What you should do = Repeat the lines below exactly as they appear, but leave out the images.

--------------------------------------------------

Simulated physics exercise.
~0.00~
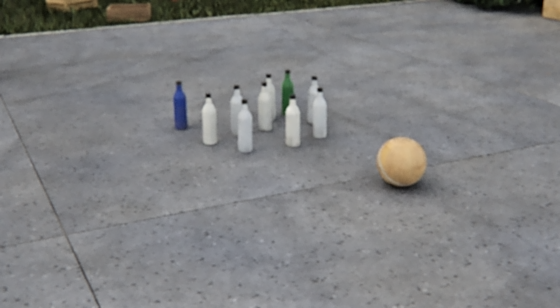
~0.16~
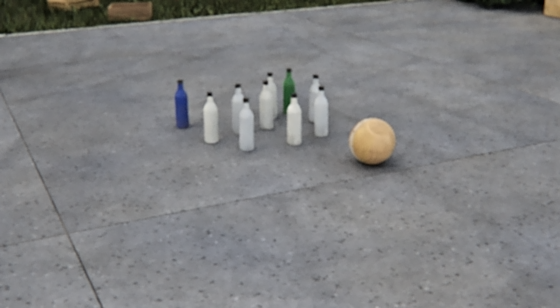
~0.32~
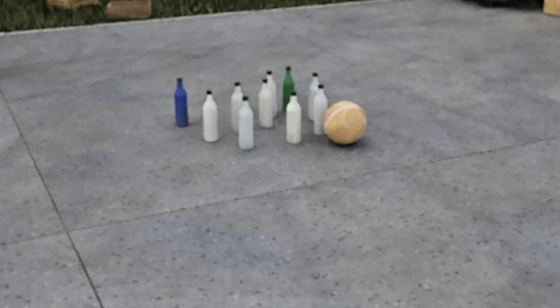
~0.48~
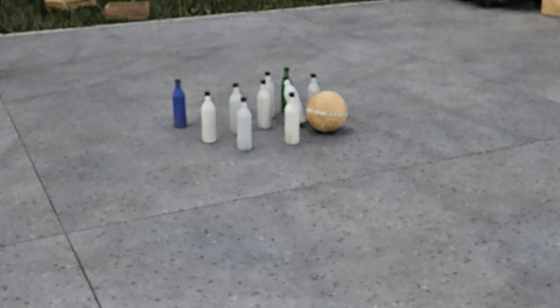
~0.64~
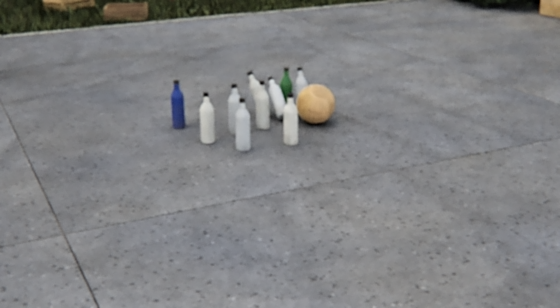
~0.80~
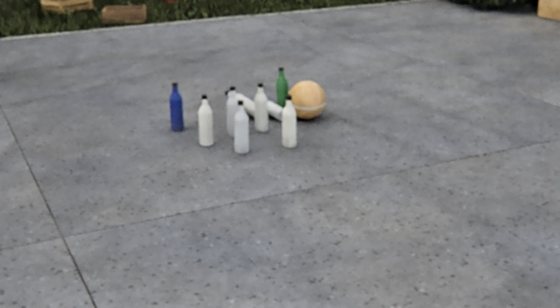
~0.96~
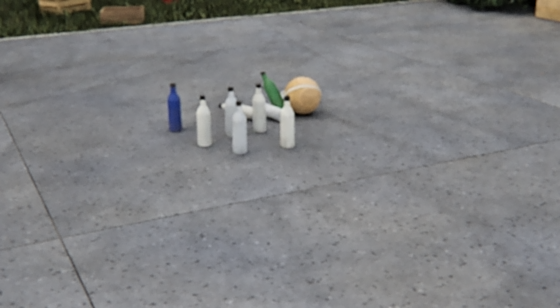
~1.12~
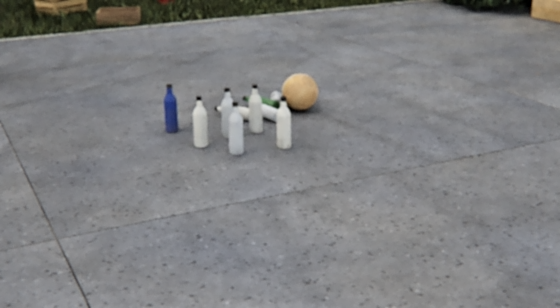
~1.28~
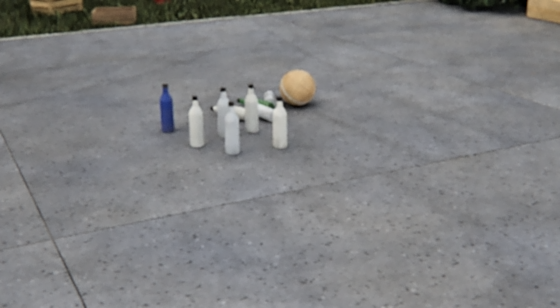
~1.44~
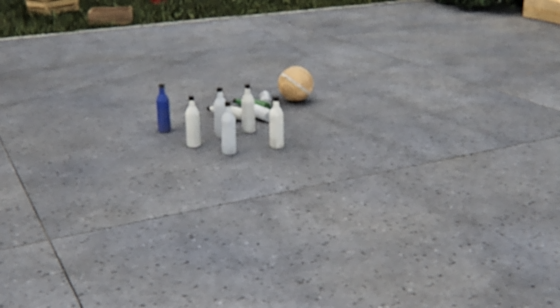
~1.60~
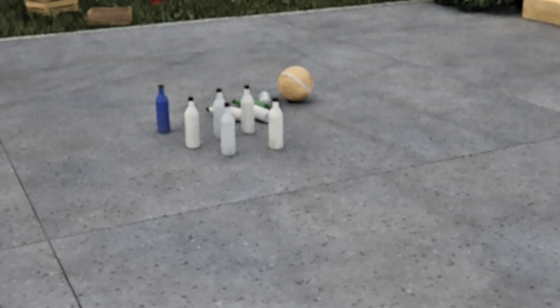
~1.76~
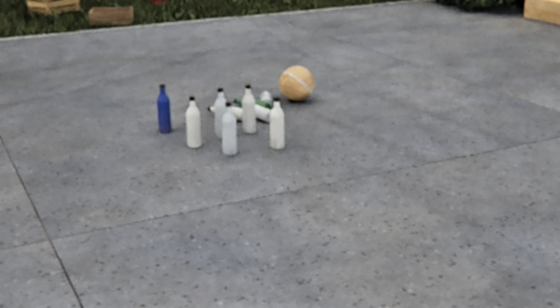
The video shows a wooden ball rolling leftward across grey paving into the right side of a group of capped bottles, toppling several white ones and then the green one, and coming to rest behind them while the blue bottle and several white bottles remain standing.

--------------------------------------------------

Written solution =
Simulated physics exercise.
~0.00~
~0.16~
~0.32~
~0.48~
~0.64~
~0.80~
~0.96~
~1.12~
~1.28~
~1.44~
~1.60~
~1.76~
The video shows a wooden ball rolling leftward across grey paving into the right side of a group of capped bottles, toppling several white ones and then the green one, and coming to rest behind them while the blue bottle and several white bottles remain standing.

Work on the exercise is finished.